● GIVEN INFORMATION:
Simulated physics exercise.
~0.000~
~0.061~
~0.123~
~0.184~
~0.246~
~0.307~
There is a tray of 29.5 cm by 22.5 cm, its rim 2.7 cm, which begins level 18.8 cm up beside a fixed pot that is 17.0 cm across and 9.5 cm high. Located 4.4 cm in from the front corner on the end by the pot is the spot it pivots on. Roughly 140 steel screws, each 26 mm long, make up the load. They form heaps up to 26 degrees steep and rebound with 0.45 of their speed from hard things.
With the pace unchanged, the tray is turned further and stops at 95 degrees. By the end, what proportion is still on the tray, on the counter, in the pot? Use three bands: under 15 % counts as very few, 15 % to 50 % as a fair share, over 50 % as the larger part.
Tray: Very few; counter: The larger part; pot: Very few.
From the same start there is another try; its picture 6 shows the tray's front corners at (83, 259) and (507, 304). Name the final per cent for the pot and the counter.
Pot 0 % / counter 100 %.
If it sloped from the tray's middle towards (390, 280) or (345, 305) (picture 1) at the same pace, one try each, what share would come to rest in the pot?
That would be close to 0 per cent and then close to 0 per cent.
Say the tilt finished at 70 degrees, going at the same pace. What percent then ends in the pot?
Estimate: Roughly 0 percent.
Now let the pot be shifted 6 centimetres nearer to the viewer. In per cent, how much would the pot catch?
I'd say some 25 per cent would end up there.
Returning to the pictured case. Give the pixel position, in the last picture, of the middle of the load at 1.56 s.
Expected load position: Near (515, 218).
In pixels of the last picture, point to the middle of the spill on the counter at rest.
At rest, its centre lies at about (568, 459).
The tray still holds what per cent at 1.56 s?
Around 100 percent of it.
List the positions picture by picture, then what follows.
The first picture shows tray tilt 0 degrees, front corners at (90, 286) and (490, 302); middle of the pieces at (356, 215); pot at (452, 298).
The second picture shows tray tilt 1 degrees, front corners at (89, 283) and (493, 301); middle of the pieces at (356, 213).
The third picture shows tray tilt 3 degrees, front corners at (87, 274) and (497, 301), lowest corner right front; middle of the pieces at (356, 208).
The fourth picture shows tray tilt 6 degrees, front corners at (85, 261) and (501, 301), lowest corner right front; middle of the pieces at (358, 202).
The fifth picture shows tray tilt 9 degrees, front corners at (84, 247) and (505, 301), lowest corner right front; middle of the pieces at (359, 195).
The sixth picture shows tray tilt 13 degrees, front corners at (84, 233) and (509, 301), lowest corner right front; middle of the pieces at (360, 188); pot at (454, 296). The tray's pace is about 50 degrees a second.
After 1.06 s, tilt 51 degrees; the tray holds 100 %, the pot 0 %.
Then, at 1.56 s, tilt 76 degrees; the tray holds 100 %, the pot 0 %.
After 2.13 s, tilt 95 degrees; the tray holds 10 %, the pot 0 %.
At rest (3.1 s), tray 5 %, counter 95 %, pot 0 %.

● THE REQUEST:
Retype the data exactly as given.

● WRITTEN ANSWER:
Simulated physics exercise.
~0.000~
~0.061~
~0.123~
~0.184~
~0.246~
~0.307~
There is a tray of 29.5 cm by 22.5 cm, its rim 2.7 cm, which begins level 18.8 cm up beside a fixed pot that is 17.0 cm across and 9.5 cm high. Located 4.4 cm in from the front corner on the end by the pot is the spot it pivots on. Roughly 140 steel screws, each 26 mm long, make up the load. They form heaps up to 26 degrees steep and rebound with 0.45 of their speed from hard things.
With the pace unchanged, the tray is turned further and stops at 95 degrees. By the end, what proportion is still on the tray, on the counter, in the pot? Use three bands: under 15 % counts as very few, 15 % to 50 % as a fair share, over 50 % as the larger part.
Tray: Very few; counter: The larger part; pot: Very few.
From the same start there is another try; its picture 6 shows the tray's front corners at (83, 259) and (507, 304). Name the final per cent for the pot and the counter.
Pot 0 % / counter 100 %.
If it sloped from the tray's middle towards (390, 280) or (345, 305) (picture 1) at the same pace, one try each, what share would come to rest in the pot?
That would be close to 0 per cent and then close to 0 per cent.
Say the tilt finished at 70 degrees, going at the same pace. What percent then ends in the pot?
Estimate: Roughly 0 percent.
Now let the pot be shifted 6 centimetres nearer to the viewer. In per cent, how much would the pot catch?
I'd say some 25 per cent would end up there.
Returning to the pictured case. Give the pixel position, in the last picture, of the middle of the load at 1.56 s.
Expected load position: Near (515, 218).
In pixels of the last picture, point to the middle of the spill on the counter at rest.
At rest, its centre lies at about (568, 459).
The tray still holds what per cent at 1.56 s?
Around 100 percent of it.
List the positions picture by picture, then what follows.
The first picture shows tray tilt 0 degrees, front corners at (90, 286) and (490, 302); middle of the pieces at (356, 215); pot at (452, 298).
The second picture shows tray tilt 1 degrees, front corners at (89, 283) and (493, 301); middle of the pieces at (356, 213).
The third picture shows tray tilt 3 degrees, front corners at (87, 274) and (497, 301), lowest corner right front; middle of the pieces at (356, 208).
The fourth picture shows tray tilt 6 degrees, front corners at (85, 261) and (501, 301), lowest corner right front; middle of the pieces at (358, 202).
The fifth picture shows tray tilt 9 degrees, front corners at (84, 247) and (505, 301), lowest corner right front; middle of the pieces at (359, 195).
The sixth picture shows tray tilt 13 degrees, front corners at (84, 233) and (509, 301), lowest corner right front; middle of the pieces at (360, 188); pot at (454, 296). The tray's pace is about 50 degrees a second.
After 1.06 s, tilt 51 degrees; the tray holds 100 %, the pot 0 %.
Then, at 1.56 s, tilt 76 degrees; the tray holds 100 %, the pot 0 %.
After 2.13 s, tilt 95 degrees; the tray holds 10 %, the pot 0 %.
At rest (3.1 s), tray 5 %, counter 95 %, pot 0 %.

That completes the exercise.